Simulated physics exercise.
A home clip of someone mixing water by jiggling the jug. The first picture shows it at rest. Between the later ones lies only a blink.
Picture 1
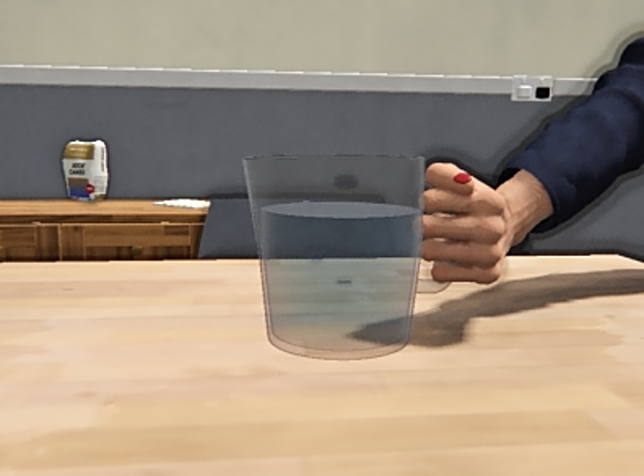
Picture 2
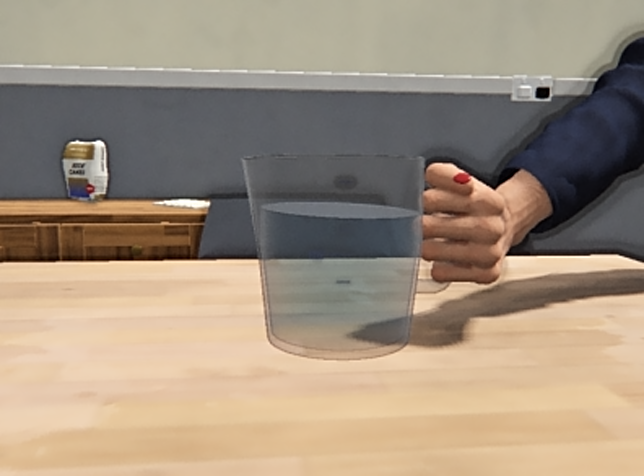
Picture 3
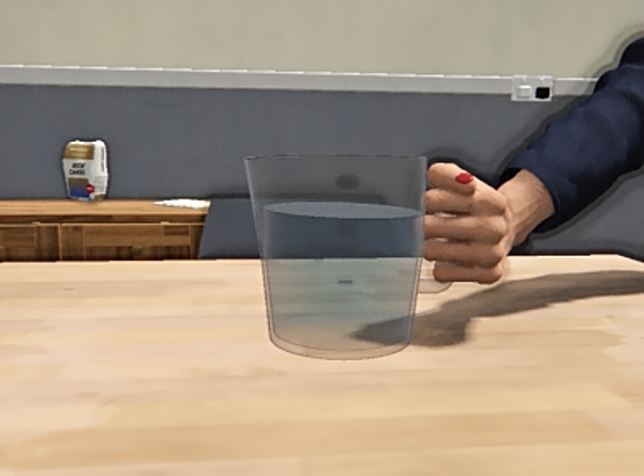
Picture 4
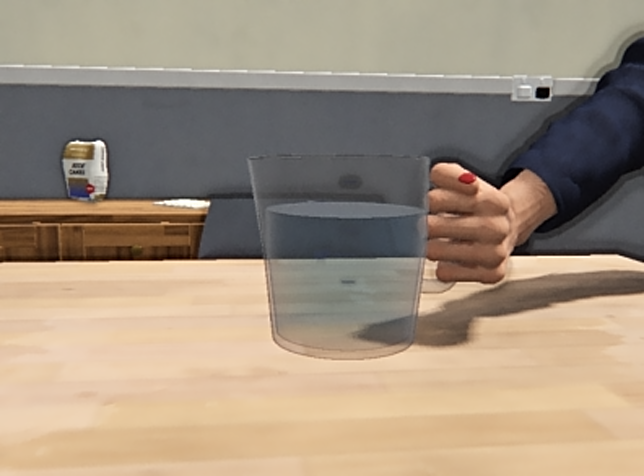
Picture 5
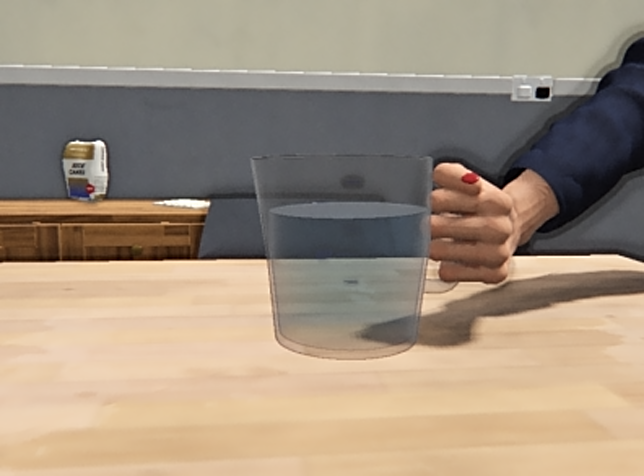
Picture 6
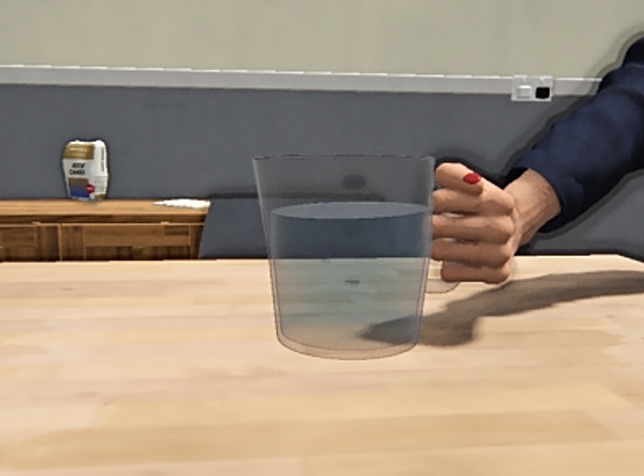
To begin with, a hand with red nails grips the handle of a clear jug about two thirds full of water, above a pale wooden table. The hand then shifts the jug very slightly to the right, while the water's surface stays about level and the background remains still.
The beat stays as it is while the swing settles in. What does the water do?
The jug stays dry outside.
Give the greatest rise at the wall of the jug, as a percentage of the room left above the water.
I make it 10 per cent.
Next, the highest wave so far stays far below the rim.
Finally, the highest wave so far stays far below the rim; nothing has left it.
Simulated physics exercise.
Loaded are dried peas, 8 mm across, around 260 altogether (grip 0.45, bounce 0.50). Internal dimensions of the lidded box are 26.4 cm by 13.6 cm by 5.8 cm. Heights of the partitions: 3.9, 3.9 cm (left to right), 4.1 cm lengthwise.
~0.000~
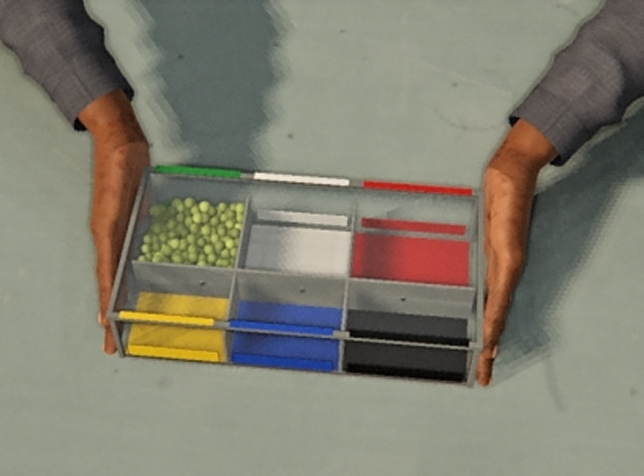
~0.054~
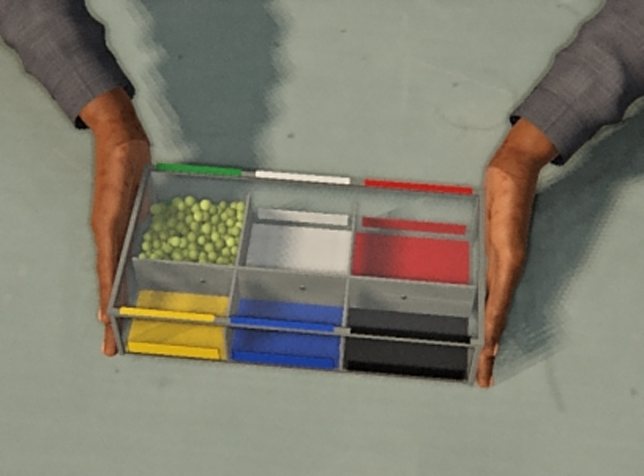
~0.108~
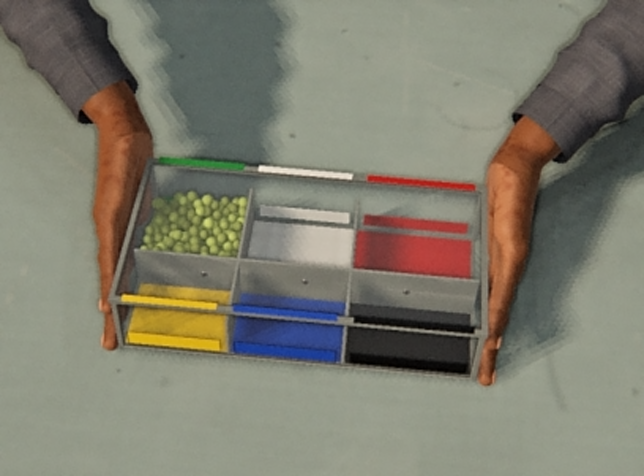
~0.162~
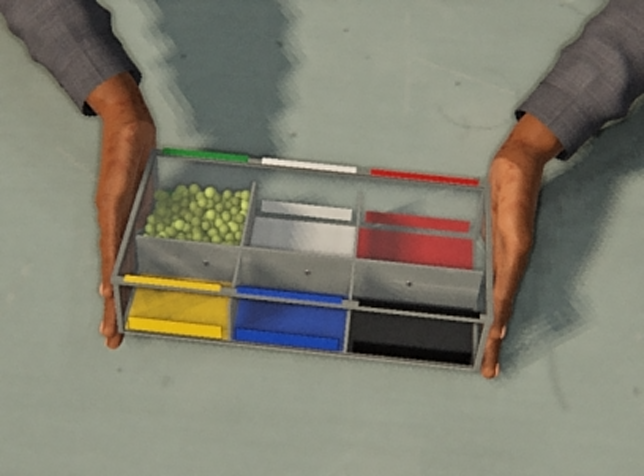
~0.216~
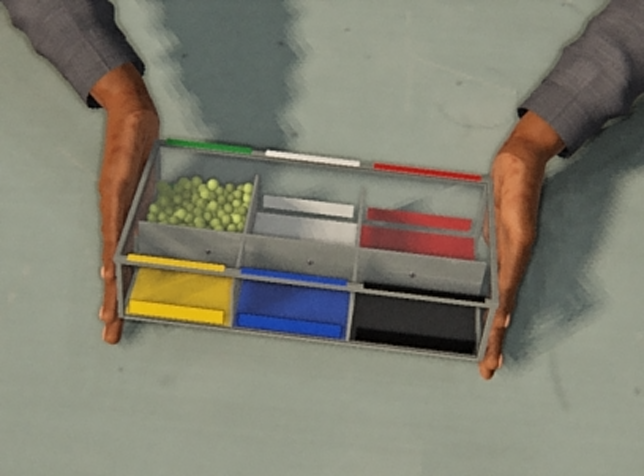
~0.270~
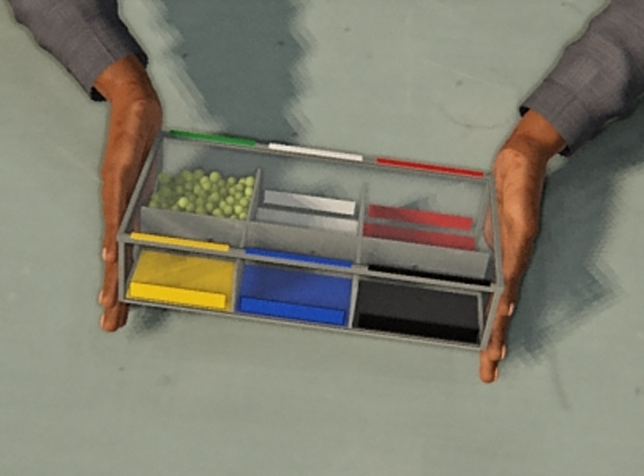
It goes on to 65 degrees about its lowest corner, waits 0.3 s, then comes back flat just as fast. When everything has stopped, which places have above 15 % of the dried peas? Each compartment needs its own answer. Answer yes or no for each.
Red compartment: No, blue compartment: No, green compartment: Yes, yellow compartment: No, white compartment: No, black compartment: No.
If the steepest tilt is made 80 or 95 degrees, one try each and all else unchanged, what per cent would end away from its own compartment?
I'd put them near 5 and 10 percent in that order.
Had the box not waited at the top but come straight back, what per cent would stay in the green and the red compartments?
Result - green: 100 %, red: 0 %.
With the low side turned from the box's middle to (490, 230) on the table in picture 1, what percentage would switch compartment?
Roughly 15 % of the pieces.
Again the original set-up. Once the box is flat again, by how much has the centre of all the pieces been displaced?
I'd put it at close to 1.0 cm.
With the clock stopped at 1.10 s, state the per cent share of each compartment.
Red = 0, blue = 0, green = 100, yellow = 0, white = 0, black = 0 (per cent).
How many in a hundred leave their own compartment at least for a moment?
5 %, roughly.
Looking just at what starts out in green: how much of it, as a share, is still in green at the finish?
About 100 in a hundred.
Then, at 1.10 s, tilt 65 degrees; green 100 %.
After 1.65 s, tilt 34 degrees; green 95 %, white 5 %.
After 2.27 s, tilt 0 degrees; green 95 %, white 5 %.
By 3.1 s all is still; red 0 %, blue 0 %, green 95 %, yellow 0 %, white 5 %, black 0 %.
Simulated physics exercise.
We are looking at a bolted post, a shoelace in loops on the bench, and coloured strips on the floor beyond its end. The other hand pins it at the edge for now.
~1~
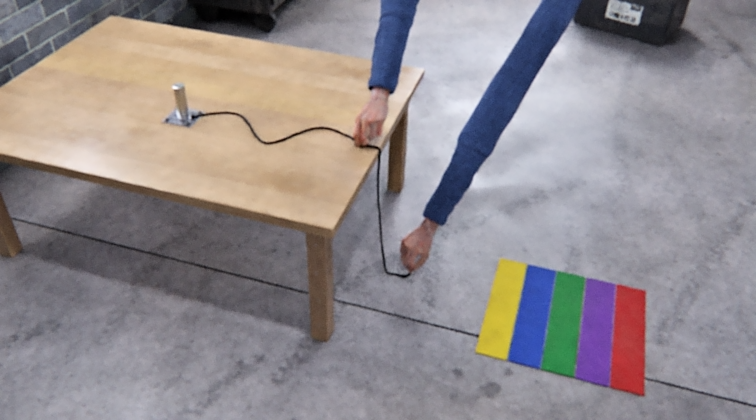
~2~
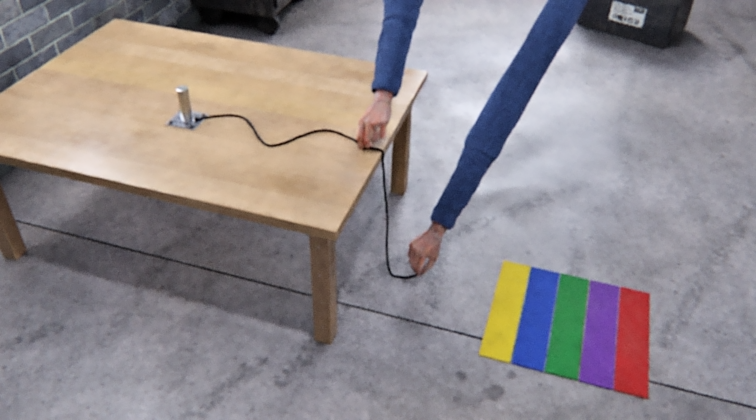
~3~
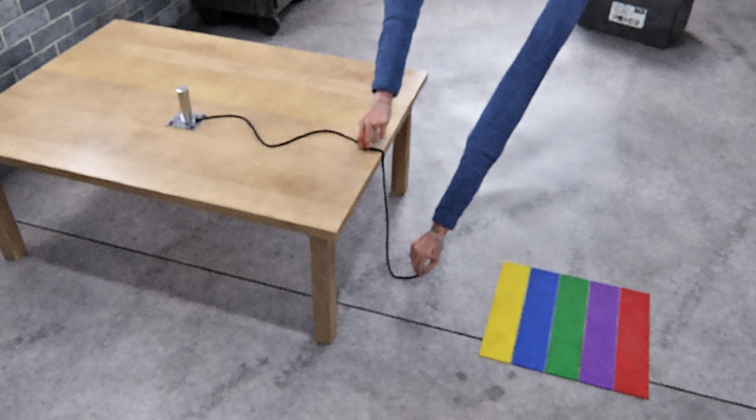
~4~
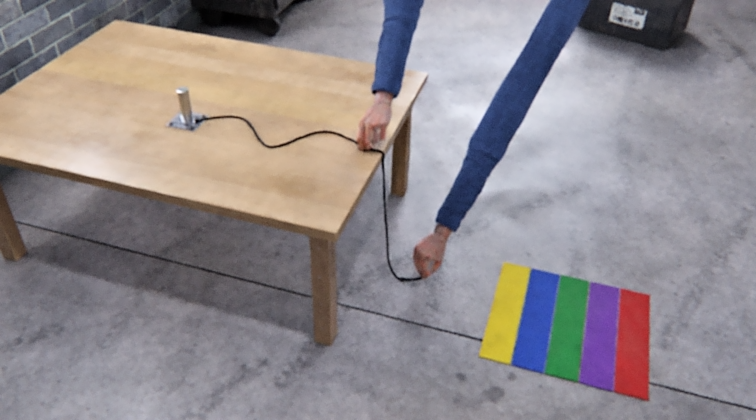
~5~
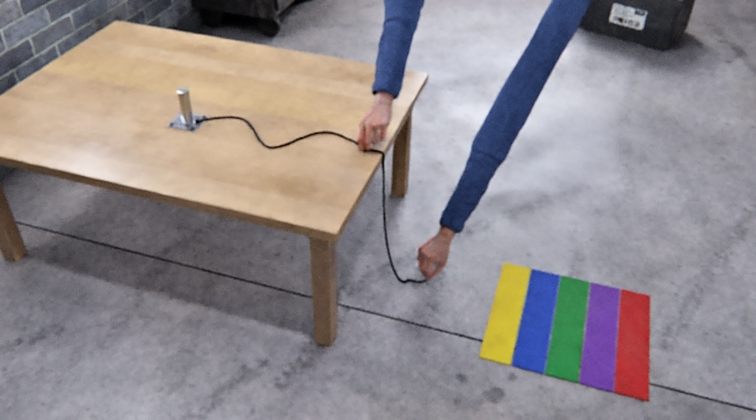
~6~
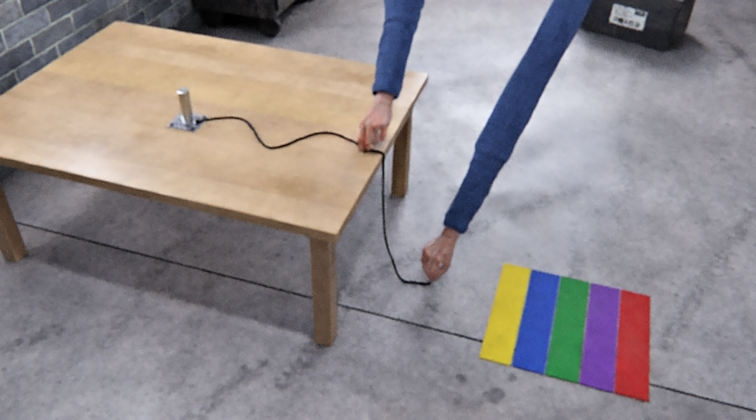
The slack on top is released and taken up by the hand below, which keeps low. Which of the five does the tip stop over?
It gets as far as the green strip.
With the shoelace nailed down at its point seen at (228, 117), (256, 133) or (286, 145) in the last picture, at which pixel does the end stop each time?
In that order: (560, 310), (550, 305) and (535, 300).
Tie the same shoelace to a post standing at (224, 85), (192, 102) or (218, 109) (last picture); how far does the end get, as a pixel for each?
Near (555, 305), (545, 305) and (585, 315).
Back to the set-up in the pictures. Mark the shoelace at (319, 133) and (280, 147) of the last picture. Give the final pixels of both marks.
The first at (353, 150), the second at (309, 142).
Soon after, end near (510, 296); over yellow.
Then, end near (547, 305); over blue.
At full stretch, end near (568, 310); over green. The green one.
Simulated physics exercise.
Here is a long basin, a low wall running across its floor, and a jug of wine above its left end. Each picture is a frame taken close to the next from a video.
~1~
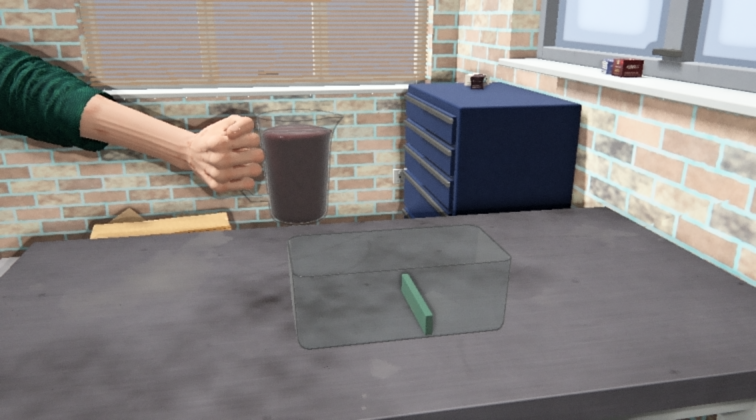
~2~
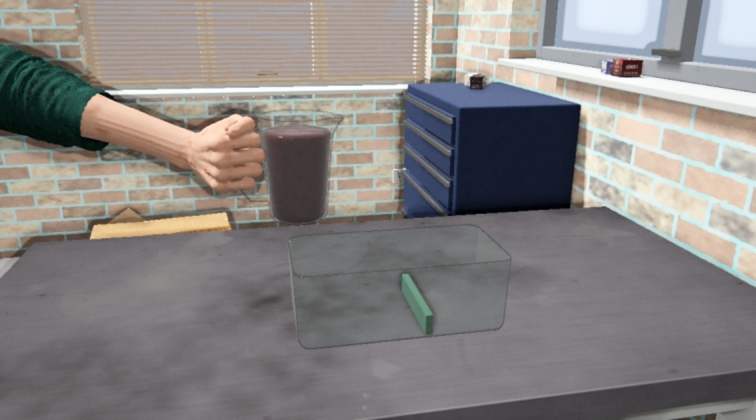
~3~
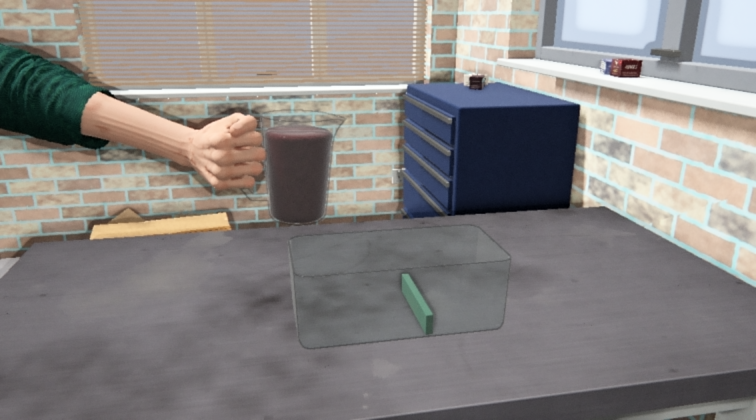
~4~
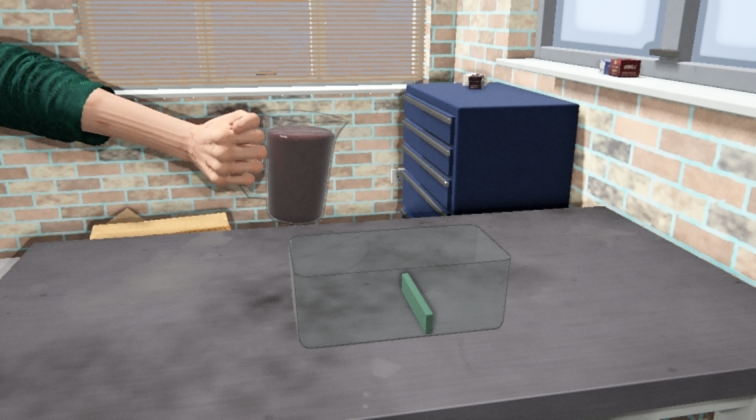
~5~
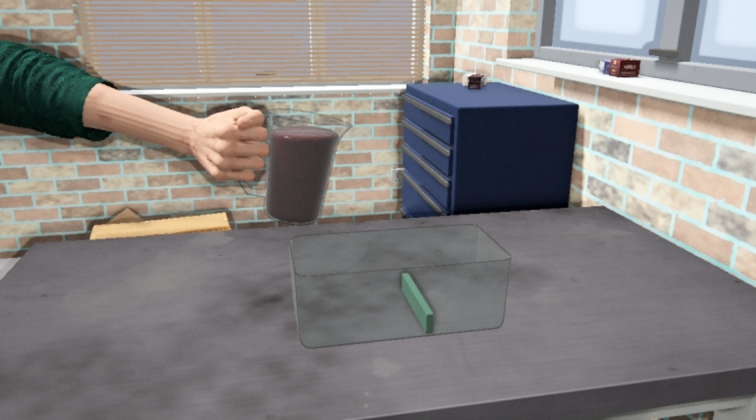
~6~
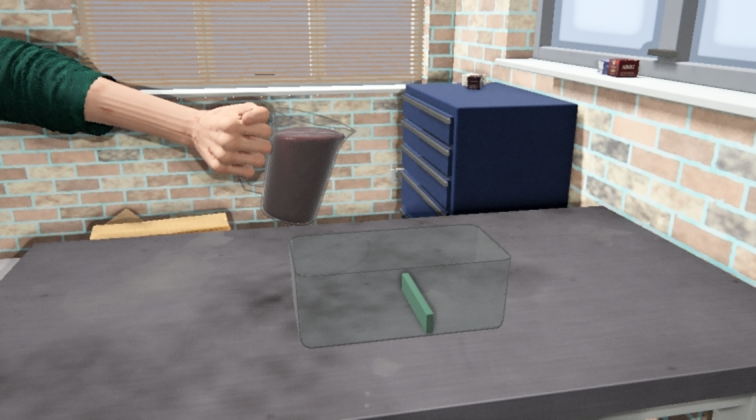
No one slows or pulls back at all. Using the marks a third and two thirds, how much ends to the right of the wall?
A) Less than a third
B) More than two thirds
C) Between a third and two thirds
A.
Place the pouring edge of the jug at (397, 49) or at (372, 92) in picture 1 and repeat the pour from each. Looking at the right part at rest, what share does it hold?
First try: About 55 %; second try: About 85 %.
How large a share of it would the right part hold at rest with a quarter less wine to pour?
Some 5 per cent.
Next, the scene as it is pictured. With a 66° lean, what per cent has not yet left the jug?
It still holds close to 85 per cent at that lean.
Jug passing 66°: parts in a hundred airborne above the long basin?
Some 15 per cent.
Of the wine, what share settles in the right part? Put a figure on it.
▬▬▬▬▬▬
Set out exactly the run of lines that begins at the line holding "Jug passing 66°: parts" and ends at the last line of the data.

#### Response to the exercise:
Jug passing 66°: parts in a hundred airborne above the long basin?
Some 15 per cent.
Of the wine, what share settles in the right part? Put a figure on it.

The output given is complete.